## start DATA EXCERPT
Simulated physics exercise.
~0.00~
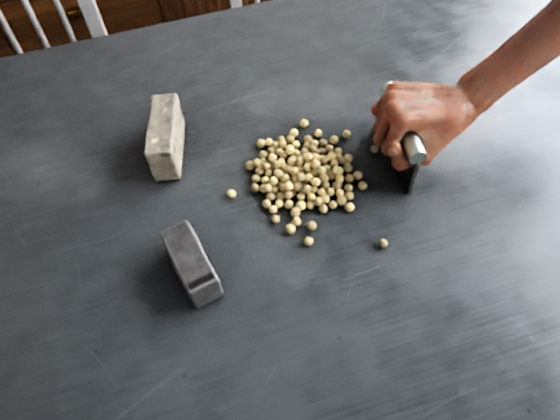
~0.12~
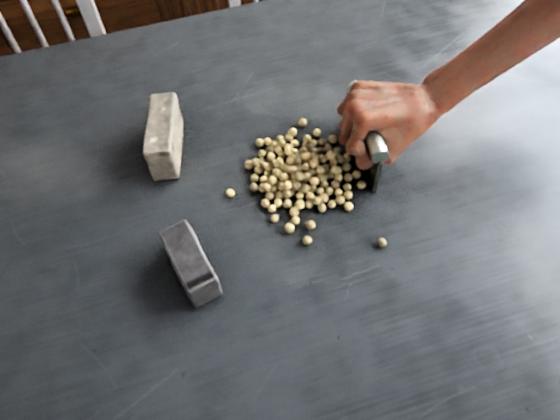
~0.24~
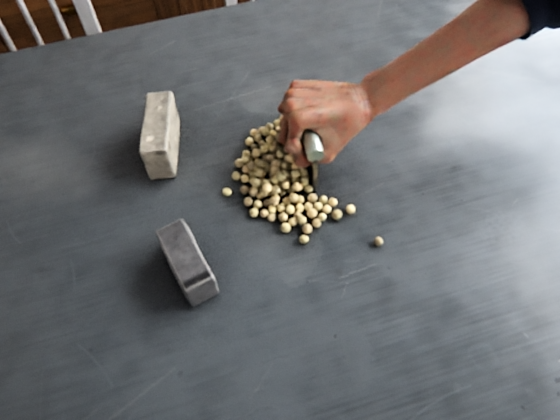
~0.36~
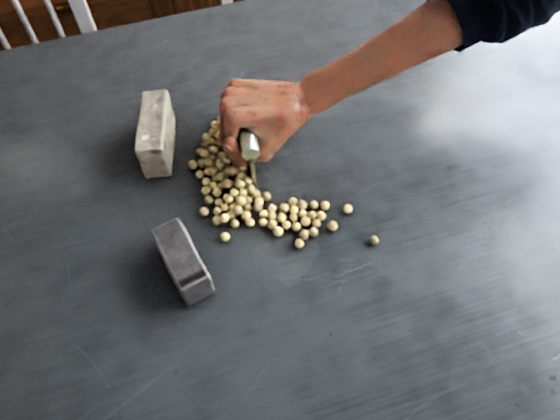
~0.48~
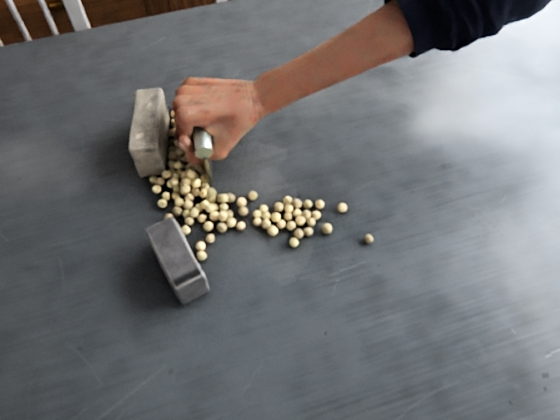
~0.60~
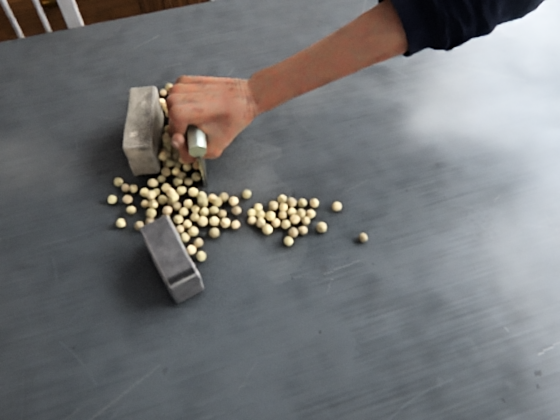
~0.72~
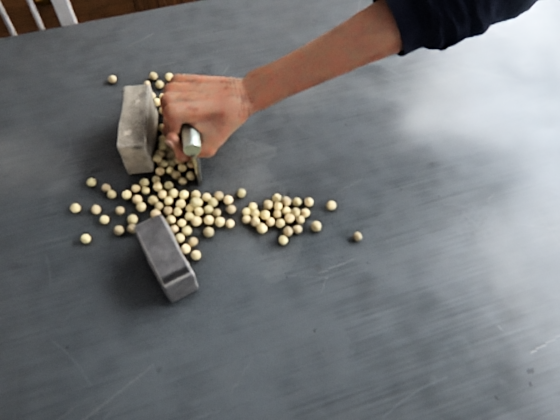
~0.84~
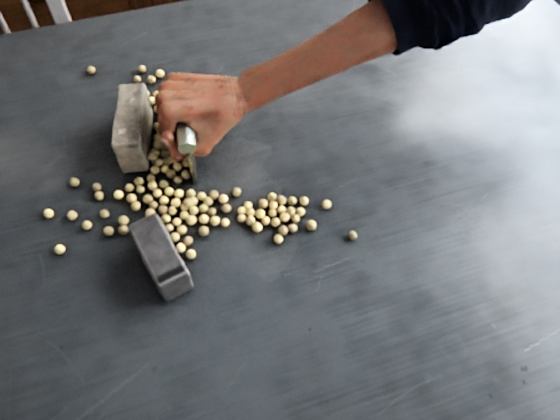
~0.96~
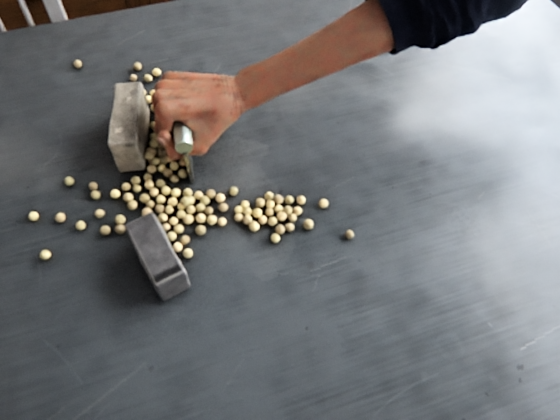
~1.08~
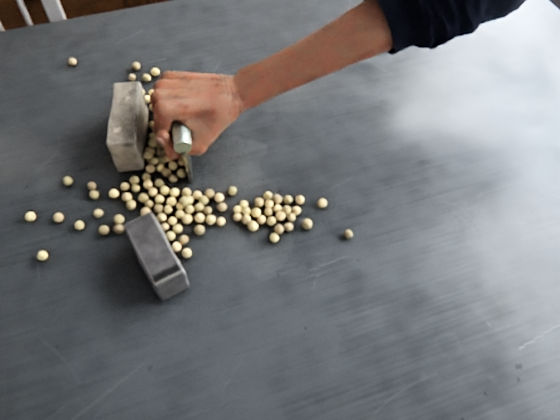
The clip opens on a dark grey tabletop with a loose pile of small, round, pale nuts, two grey blocks standing apart to the left, and a hand gripping a scraper at the right. The hand sweeps the scraper left into the pile, bunching the nuts and leaving a trail behind. As the mass nears the blocks, some nuts spread into the gap while the scraper slows by the far block. A few roll through, and several slip around the far block. The hand stops, with most nuts still on the right side of the blocks.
## end DATA EXCERPT
EXERCISE DETAILS — Copy the material above exactly and drop the pictures.

CORRECT OUTPUT —
Simulated physics exercise.
~0.00~
~0.12~
~0.24~
~0.36~
~0.48~
~0.60~
~0.72~
~0.84~
~0.96~
~1.08~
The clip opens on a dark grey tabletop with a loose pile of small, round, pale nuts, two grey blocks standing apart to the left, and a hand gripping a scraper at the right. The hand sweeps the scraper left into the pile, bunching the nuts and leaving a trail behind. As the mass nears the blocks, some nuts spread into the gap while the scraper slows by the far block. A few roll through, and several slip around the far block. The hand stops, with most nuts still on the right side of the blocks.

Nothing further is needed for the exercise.